Leave out the pictures and copy the remaining records exactly.

» Items
========================
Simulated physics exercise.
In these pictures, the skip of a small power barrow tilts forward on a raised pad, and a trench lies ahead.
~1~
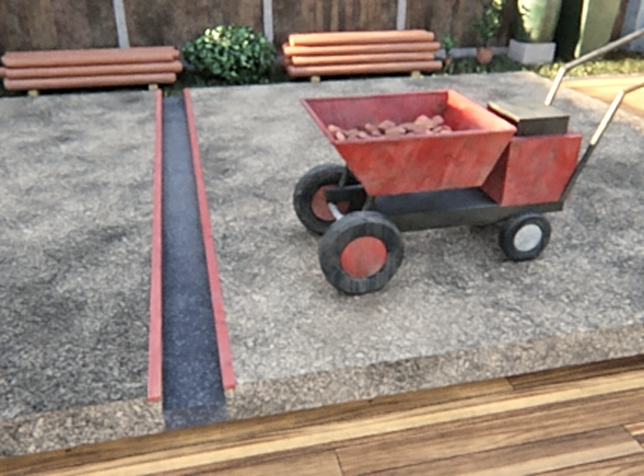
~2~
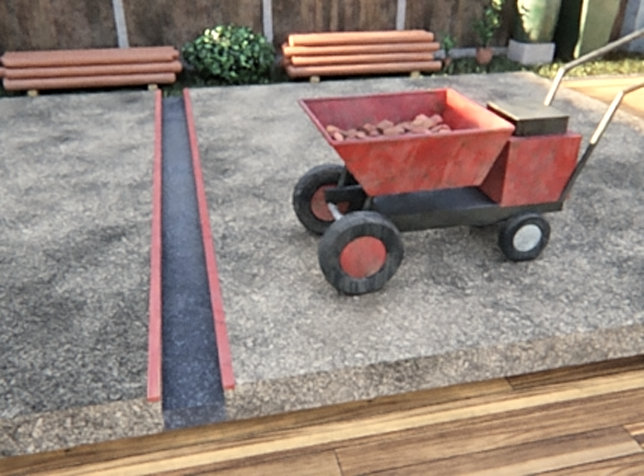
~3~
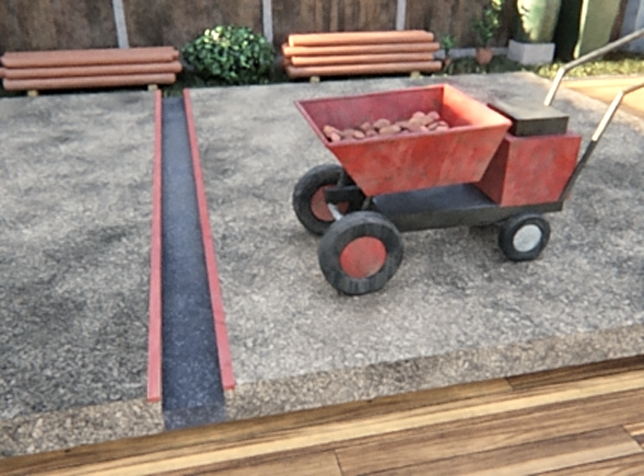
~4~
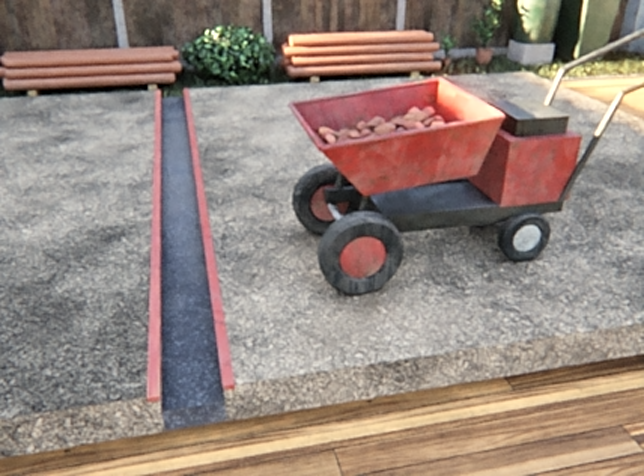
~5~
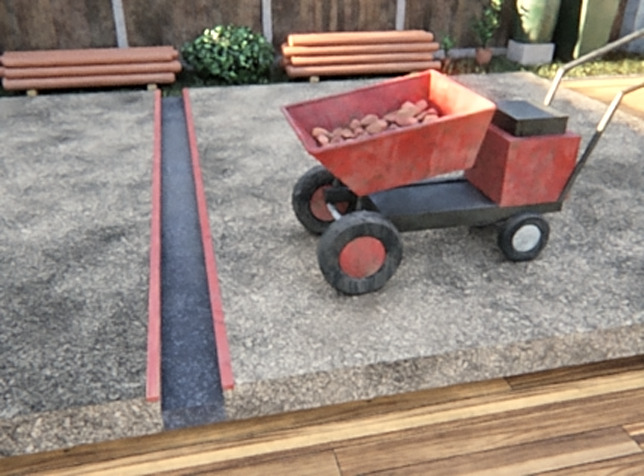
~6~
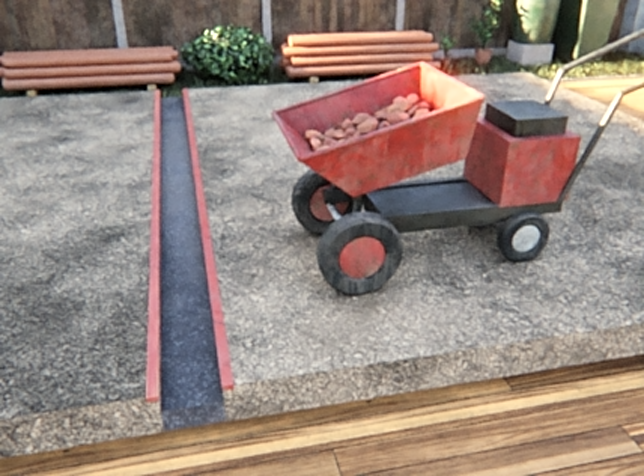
A small red power barrow with a skip full of rubble stood on a raised pad beside a narrow, shallow trench, and its skip slowly tilted forward to the left while the wheels stayed still.
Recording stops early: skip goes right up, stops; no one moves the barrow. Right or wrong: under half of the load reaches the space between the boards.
Wrong.
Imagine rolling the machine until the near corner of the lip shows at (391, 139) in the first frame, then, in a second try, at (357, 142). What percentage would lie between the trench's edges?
Some 30 in a hundred, then some 50 in a hundred.
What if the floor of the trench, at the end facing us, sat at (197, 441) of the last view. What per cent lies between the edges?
Estimated share: Approx. 90 %.
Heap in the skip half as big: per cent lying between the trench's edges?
80 in a hundred, roughly.
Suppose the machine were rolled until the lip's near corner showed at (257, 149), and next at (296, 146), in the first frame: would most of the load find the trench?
Run 1 - a minority. Run 2 - a majority.
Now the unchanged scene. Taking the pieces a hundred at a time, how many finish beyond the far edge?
My estimate is around 5 percent.
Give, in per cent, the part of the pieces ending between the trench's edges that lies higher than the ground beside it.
Roughly 45 %.
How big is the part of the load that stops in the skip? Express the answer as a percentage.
It is some 0 percent.
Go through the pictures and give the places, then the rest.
Lip of the skip near (335, 143), level; top of the load near (399, 137), lumps of rubble; first edge of the trench near (223, 338); far edge near (155, 348), the trench under half as wide as the skip, and shallow for its width, in the first frame.
Lip of the skip near (332, 144), level; top of the load near (397, 136), in the second frame.
Lip of the skip near (328, 146), tipped barely; top of the load near (408, 139), in the third frame.
Lip of the skip near (321, 149), tipped a little; top of the load near (412, 129), in the fourth frame.
Lip of the skip near (311, 153), tipped a little; top of the load near (413, 124), in the fifth frame.
Lip of the skip near (300, 159), tipped clearly; top of the load near (404, 119); first edge of the trench near (221, 339); far edge near (153, 348), in the sixth frame.
Shortly afterwards, skip tipped steeply; the whole lot in the skip.
Next, skip tipped right over; the bulk in the skip; a little short of the trench; a little in or heaped over the trench.
Some moments later, skip tipped right over; a little in the skip; near a quarter short of the trench; near two thirds in or heaped over the trench; a little beyond it.
In the end, skip tipped right over; only a few in the skip; near a quarter short of the trench; near two thirds in or heaped over the trench; a little beyond it.
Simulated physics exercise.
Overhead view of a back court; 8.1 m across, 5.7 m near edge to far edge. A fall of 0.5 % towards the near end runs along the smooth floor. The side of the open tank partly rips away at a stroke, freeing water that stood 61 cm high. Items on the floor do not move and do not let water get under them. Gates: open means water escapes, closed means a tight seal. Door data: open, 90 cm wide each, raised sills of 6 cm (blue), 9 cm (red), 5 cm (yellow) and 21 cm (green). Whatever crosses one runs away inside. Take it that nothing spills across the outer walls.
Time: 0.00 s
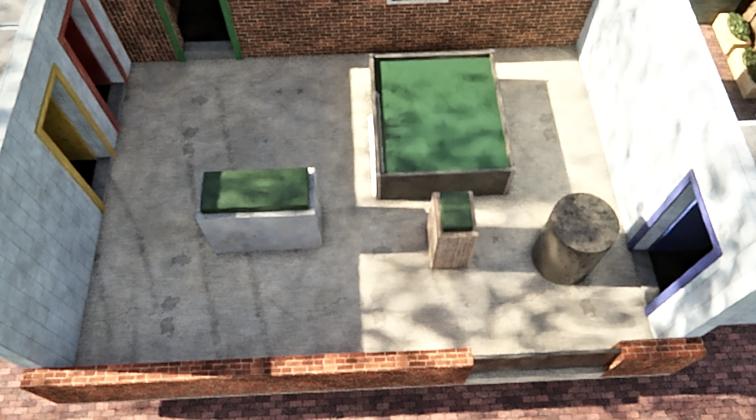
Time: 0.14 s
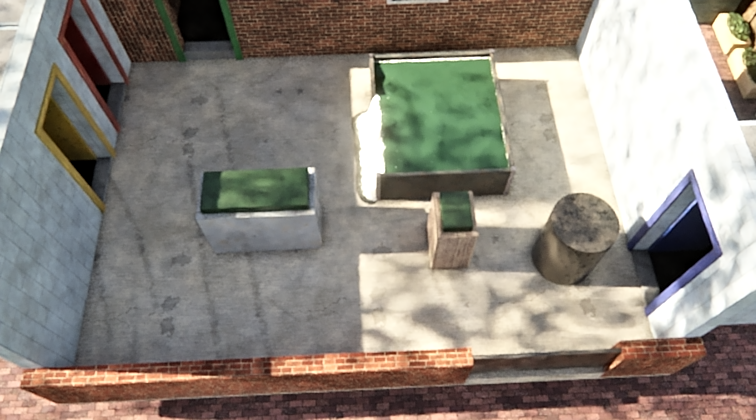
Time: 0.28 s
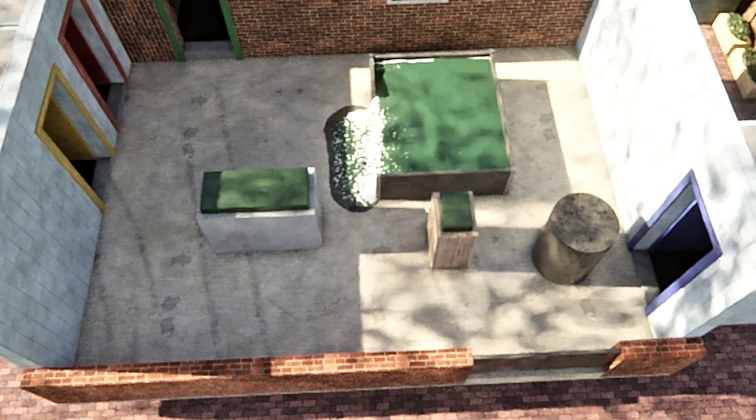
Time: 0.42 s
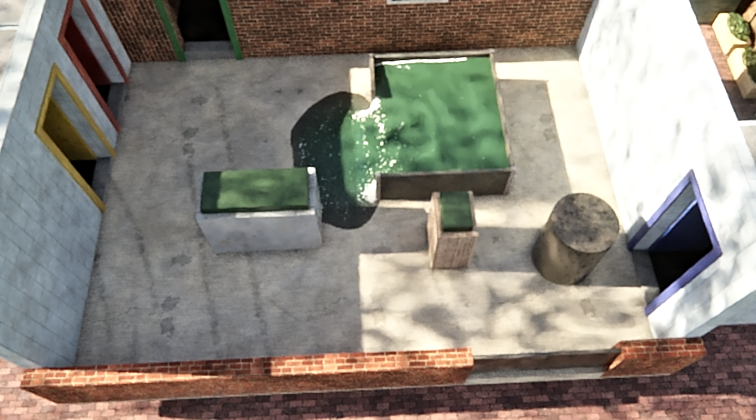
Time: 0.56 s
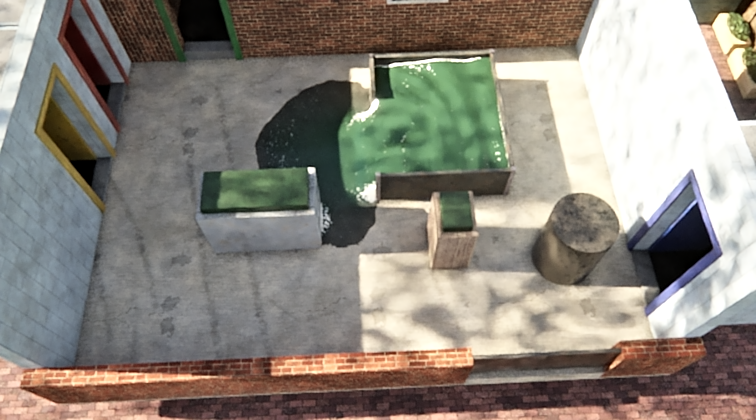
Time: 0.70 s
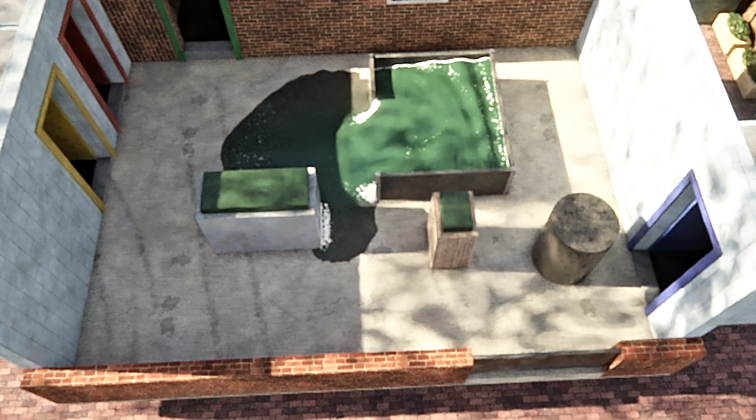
Back court seen from above, green water bursting from the left side of an open tank and spreading around a pale block.
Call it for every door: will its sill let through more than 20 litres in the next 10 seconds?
Blue door - it will not, red door - it will, yellow door - it will, green door - it will not.
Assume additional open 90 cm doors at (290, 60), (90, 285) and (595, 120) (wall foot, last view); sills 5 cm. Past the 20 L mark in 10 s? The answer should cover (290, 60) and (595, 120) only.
Taking them in order, the first is fine and the second fine.
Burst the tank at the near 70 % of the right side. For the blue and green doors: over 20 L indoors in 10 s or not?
Against that limit the blue door gives a greater amount and the green door gives a lower amount.
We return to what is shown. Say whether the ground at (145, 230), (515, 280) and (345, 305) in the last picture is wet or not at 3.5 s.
First spot soaked, second bone dry, third soaked.
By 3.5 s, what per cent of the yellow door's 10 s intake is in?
I'd put it at about 55 per cent by that point.
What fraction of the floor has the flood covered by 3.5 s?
Some 50 per cent of it.
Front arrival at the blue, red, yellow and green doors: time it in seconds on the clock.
Doors: Blue 5.5 s / red 1.6 s / yellow 1.2 s / green 1.6 s.
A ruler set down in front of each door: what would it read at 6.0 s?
========================
» Full response
Simulated physics exercise.
In these pictures, the skip of a small power barrow tilts forward on a raised pad, and a trench lies ahead.
~1~
~2~
~3~
~4~
~5~
~6~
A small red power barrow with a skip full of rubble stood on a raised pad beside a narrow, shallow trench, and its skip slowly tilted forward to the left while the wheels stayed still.
Recording stops early: skip goes right up, stops; no one moves the barrow. Right or wrong: under half of the load reaches the space between the boards.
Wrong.
Imagine rolling the machine until the near corner of the lip shows at (391, 139) in the first frame, then, in a second try, at (357, 142). What percentage would lie between the trench's edges?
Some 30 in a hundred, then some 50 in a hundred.
What if the floor of the trench, at the end facing us, sat at (197, 441) of the last view. What per cent lies between the edges?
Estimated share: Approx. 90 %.
Heap in the skip half as big: per cent lying between the trench's edges?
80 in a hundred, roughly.
Suppose the machine were rolled until the lip's near corner showed at (257, 149), and next at (296, 146), in the first frame: would most of the load find the trench?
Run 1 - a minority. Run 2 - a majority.
Now the unchanged scene. Taking the pieces a hundred at a time, how many finish beyond the far edge?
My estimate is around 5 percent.
Give, in per cent, the part of the pieces ending between the trench's edges that lies higher than the ground beside it.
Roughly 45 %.
How big is the part of the load that stops in the skip? Express the answer as a percentage.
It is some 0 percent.
Go through the pictures and give the places, then the rest.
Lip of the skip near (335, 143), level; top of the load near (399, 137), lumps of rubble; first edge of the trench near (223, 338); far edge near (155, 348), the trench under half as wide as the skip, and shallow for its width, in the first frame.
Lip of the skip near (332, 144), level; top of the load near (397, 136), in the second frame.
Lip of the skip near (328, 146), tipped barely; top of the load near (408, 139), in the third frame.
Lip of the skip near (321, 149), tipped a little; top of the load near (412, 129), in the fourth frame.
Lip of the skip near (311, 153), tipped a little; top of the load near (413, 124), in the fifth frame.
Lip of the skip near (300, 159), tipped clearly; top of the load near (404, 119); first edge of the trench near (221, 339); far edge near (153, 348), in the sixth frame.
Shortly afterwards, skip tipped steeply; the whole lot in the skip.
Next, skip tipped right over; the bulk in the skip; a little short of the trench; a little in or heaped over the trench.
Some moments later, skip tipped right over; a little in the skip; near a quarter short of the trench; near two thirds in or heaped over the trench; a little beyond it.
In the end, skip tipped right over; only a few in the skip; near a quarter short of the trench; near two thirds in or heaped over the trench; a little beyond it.
Simulated physics exercise.
Overhead view of a back court; 8.1 m across, 5.7 m near edge to far edge. A fall of 0.5 % towards the near end runs along the smooth floor. The side of the open tank partly rips away at a stroke, freeing water that stood 61 cm high. Items on the floor do not move and do not let water get under them. Gates: open means water escapes, closed means a tight seal. Door data: open, 90 cm wide each, raised sills of 6 cm (blue), 9 cm (red), 5 cm (yellow) and 21 cm (green). Whatever crosses one runs away inside. Take it that nothing spills across the outer walls.
Time: 0.00 s
Time: 0.14 s
Time: 0.28 s
Time: 0.42 s
Time: 0.56 s
Time: 0.70 s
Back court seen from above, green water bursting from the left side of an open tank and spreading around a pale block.
Call it for every door: will its sill let through more than 20 litres in the next 10 seconds?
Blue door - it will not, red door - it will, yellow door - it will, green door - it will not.
Assume additional open 90 cm doors at (290, 60), (90, 285) and (595, 120) (wall foot, last view); sills 5 cm. Past the 20 L mark in 10 s? The answer should cover (290, 60) and (595, 120) only.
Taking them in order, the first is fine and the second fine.
Burst the tank at the near 70 % of the right side. For the blue and green doors: over 20 L indoors in 10 s or not?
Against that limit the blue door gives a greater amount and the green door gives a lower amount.
We return to what is shown. Say whether the ground at (145, 230), (515, 280) and (345, 305) in the last picture is wet or not at 3.5 s.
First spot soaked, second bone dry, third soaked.
By 3.5 s, what per cent of the yellow door's 10 s intake is in?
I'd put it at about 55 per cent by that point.
What fraction of the floor has the flood covered by 3.5 s?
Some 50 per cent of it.
Front arrival at the blue, red, yellow and green doors: time it in seconds on the clock.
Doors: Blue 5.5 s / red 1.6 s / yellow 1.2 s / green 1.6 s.
A ruler set down in front of each door: what would it read at 6.0 s?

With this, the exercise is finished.